## EXERCISE PROMPT
Quote the listing below in full and exactly as written, but omit every picture.

==================================================

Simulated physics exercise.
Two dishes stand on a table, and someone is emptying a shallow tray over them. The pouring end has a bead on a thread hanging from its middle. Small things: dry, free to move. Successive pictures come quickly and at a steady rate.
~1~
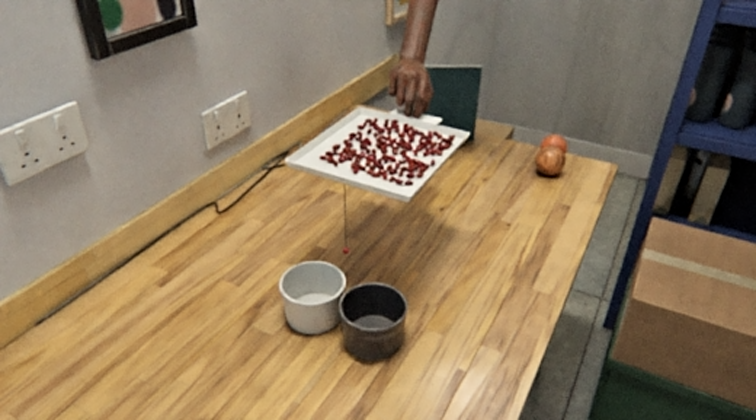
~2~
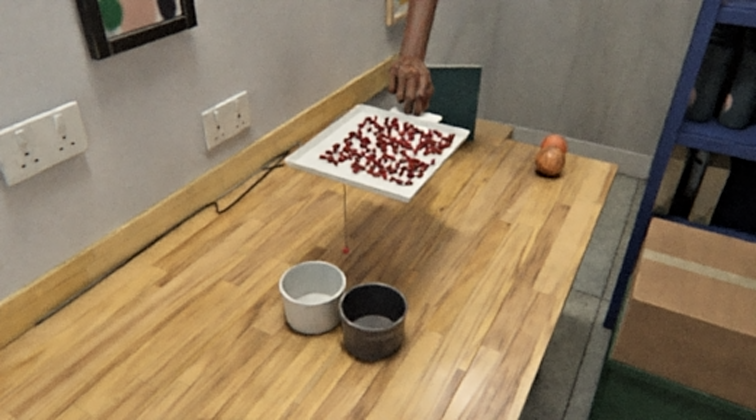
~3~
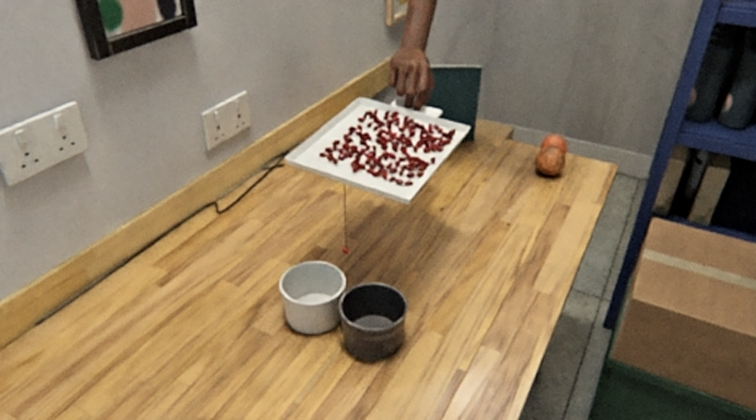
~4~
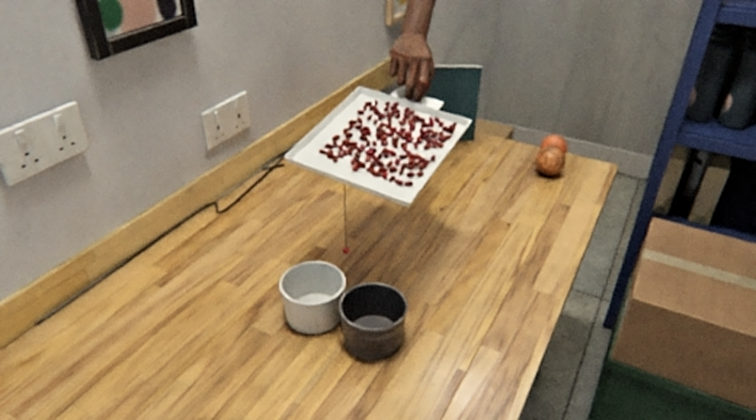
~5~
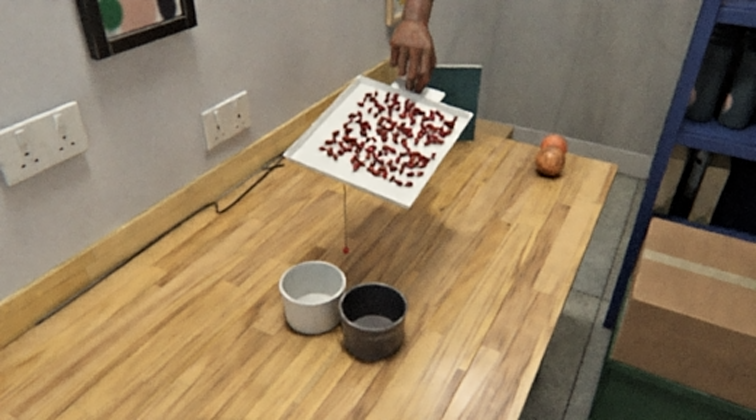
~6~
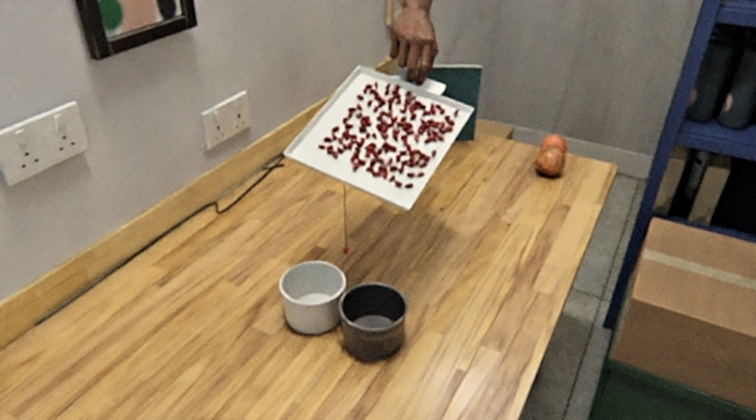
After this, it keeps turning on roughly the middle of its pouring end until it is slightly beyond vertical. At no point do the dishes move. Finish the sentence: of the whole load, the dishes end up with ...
... less than half.
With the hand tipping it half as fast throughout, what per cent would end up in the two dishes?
It would be some 10 in a hundred.
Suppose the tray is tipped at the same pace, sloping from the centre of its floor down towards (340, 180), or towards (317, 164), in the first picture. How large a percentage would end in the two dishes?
Around 50 percent for the first aim and around 0 percent for the second.
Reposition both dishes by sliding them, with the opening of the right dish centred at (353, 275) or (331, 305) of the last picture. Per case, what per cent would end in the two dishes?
In the first position around 20 percent, in the second around 0 percent.
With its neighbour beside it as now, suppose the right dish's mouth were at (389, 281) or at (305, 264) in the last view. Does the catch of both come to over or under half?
For the two places in order: A majority share, a minority share.
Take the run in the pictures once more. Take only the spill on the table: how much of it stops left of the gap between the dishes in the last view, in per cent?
Close to 0 per cent of the spill, I think.
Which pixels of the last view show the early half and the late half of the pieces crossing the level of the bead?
(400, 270) for the early half, (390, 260) for the late half.
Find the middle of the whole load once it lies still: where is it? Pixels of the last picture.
Around (398, 308).
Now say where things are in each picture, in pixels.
The first frame shows corners of the pouring end (288, 159) and (409, 194), level; middle of the load (384, 148), kidney beans; left dish (296, 314); right dish (357, 340); bead on its thread (346, 251).
The second frame shows corners of the pouring end (288, 159) and (409, 195), level; middle of the load (384, 147).
The third frame shows corners of the pouring end (288, 158) and (408, 197), tipped barely, lowest at the right corner; middle of the load (384, 143).
The fourth frame shows corners of the pouring end (288, 156) and (408, 200), tipped a little, lowest at the right corner; middle of the load (384, 139).
The fifth frame shows corners of the pouring end (287, 154) and (408, 203), tipped clearly, lowest at the right corner; middle of the load (384, 134).
The sixth frame shows corners of the pouring end (287, 152) and (408, 206), tipped clearly, lowest at the right corner; middle of the load (385, 130); left dish (296, 314); right dish (357, 340).
Just after the last frame, tray tipped steeply; almost all on the tray; just a few outside both; about a tenth in the air.
A moment on, tray tipped past a quarter turn; about a tenth on the tray; about a tenth in the right dish; just a few in the left dish; roughly half outside both; roughly a quarter in the air.
Further on, tray tipped past a quarter turn; about a tenth in the right dish; just a few in the left dish; the larger part outside both.
When it is over, tray tipped past a quarter turn; about a tenth in the right dish; just a few in the left dish; the larger part outside both.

==================================================

## RESPONSE
Simulated physics exercise.
Two dishes stand on a table, and someone is emptying a shallow tray over them. The pouring end has a bead on a thread hanging from its middle. Small things: dry, free to move. Successive pictures come quickly and at a steady rate.
~1~
~2~
~3~
~4~
~5~
~6~
After this, it keeps turning on roughly the middle of its pouring end until it is slightly beyond vertical. At no point do the dishes move. Finish the sentence: of the whole load, the dishes end up with ...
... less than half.
With the hand tipping it half as fast throughout, what per cent would end up in the two dishes?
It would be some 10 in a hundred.
Suppose the tray is tipped at the same pace, sloping from the centre of its floor down towards (340, 180), or towards (317, 164), in the first picture. How large a percentage would end in the two dishes?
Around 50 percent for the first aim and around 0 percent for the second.
Reposition both dishes by sliding them, with the opening of the right dish centred at (353, 275) or (331, 305) of the last picture. Per case, what per cent would end in the two dishes?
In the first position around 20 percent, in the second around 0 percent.
With its neighbour beside it as now, suppose the right dish's mouth were at (389, 281) or at (305, 264) in the last view. Does the catch of both come to over or under half?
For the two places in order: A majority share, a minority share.
Take the run in the pictures once more. Take only the spill on the table: how much of it stops left of the gap between the dishes in the last view, in per cent?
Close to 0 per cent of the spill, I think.
Which pixels of the last view show the early half and the late half of the pieces crossing the level of the bead?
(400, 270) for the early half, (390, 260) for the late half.
Find the middle of the whole load once it lies still: where is it? Pixels of the last picture.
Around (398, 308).
Now say where things are in each picture, in pixels.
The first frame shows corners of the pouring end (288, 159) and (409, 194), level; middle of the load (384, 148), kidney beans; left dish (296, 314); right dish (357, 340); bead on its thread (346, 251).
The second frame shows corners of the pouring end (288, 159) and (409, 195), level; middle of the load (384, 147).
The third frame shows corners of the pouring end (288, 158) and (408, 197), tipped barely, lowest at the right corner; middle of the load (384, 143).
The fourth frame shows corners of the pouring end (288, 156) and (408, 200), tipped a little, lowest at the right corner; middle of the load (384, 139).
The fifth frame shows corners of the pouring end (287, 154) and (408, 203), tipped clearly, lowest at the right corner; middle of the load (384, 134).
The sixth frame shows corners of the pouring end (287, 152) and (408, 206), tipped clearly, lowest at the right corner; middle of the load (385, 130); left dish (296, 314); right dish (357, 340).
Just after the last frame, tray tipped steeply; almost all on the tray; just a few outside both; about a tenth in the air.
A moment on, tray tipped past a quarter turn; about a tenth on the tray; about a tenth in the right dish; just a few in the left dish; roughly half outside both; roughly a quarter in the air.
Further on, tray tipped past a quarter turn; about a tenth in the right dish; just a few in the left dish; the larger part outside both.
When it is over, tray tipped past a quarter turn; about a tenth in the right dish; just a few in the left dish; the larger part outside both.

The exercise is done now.